§ **Supplied information**
____________________

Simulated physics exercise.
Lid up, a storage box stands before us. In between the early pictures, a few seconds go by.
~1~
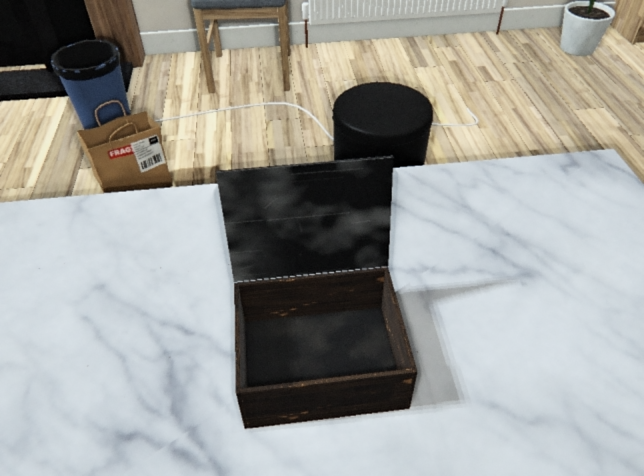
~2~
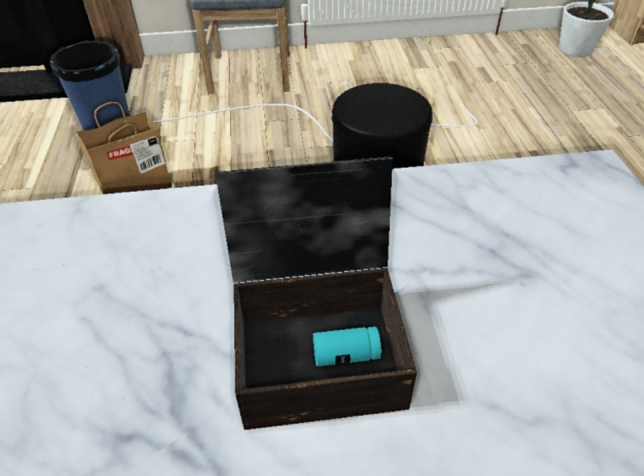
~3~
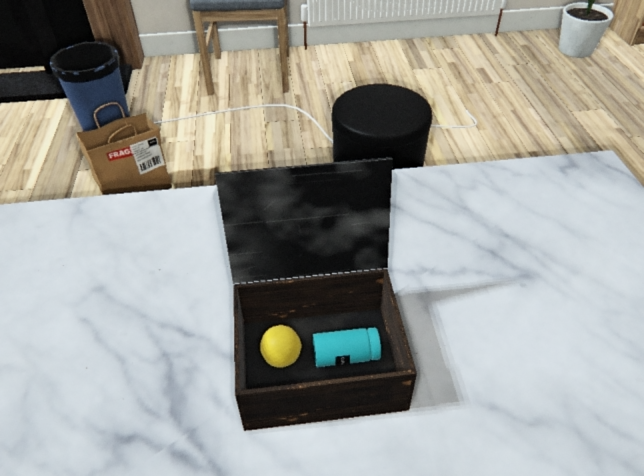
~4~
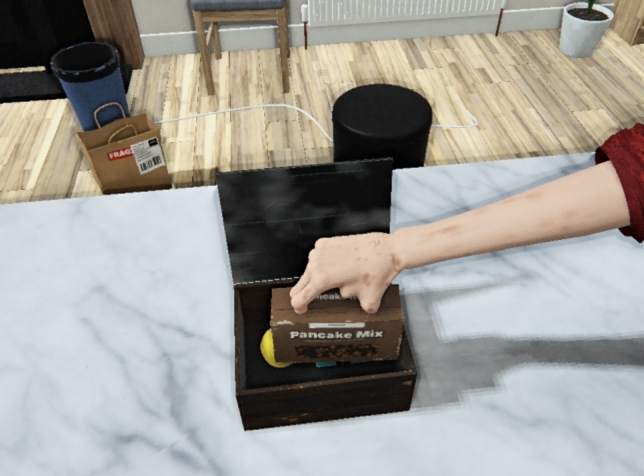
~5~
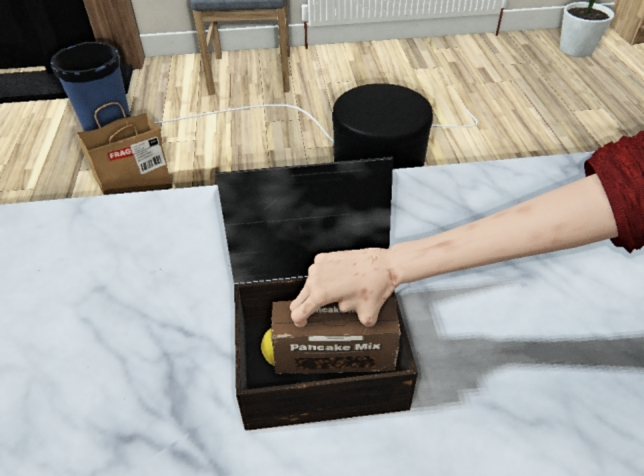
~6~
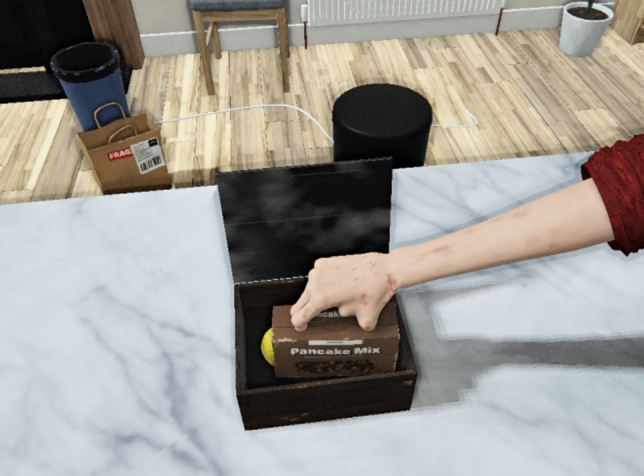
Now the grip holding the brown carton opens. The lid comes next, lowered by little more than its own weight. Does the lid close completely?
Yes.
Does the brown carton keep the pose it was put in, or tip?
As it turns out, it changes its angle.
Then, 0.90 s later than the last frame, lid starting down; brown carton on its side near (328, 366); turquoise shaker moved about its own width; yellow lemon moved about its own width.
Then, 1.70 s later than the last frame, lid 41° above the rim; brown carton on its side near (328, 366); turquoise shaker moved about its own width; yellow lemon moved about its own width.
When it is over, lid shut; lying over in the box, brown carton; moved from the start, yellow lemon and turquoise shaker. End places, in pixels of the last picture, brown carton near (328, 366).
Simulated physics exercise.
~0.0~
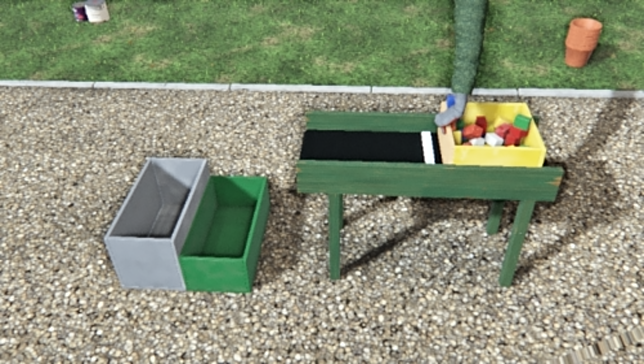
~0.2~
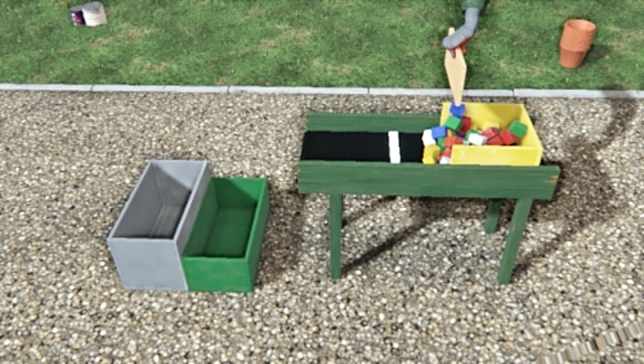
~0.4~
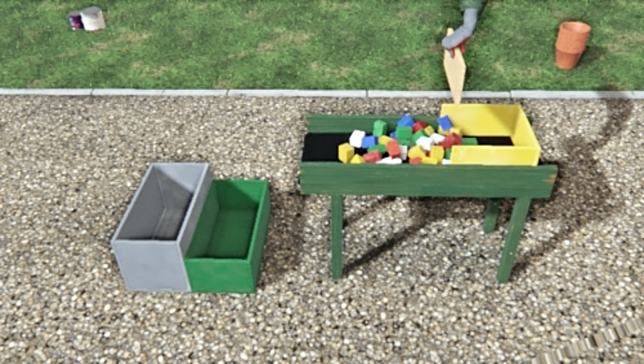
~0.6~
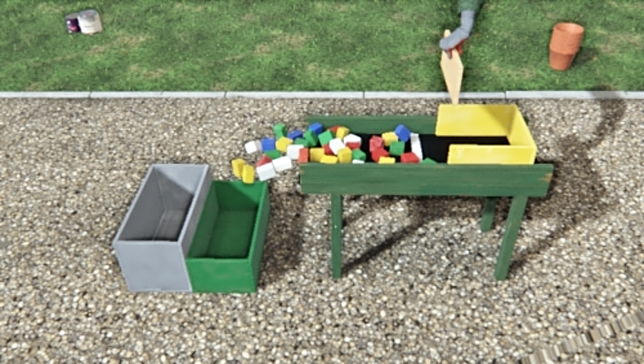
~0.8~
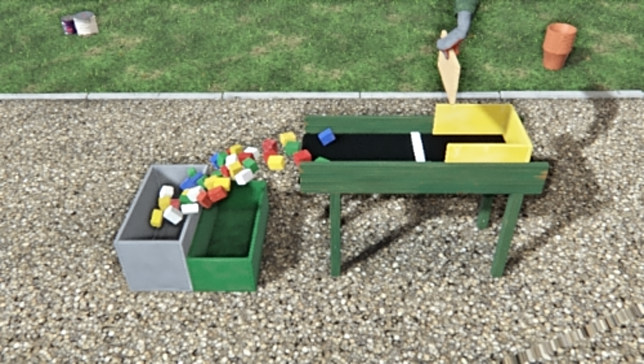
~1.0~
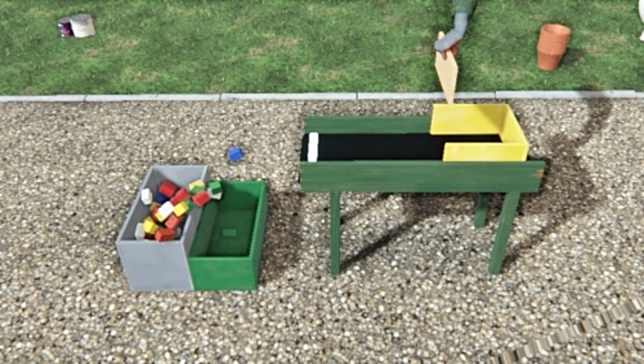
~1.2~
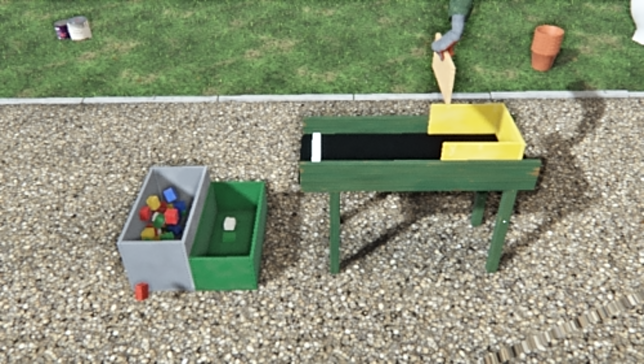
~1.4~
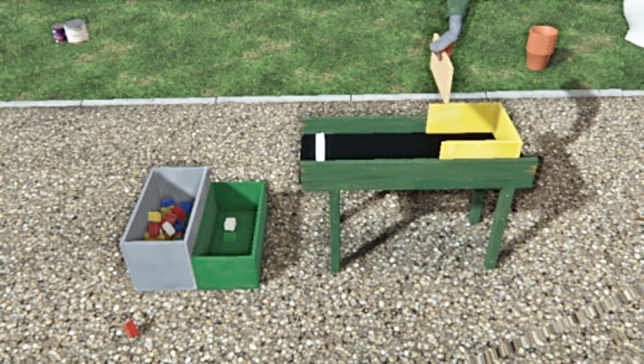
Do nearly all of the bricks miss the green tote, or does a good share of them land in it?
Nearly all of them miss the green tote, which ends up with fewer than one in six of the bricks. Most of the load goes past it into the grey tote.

____________________

§ **Exercise directions**
In your copy, repeat each record exactly and include no pictures.

§ **Exercise result**
Simulated physics exercise.
Lid up, a storage box stands before us. In between the early pictures, a few seconds go by.
~1~
~2~
~3~
~4~
~5~
~6~
Now the grip holding the brown carton opens. The lid comes next, lowered by little more than its own weight. Does the lid close completely?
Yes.
Does the brown carton keep the pose it was put in, or tip?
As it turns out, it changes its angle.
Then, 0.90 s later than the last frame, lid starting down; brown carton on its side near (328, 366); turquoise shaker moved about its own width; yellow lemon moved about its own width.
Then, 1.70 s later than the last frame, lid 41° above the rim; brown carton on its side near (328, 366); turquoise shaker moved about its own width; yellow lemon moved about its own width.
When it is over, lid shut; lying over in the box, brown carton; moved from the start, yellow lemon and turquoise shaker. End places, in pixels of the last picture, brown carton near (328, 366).
Simulated physics exercise.
~0.0~
~0.2~
~0.4~
~0.6~
~0.8~
~1.0~
~1.2~
~1.4~
Do nearly all of the bricks miss the green tote, or does a good share of them land in it?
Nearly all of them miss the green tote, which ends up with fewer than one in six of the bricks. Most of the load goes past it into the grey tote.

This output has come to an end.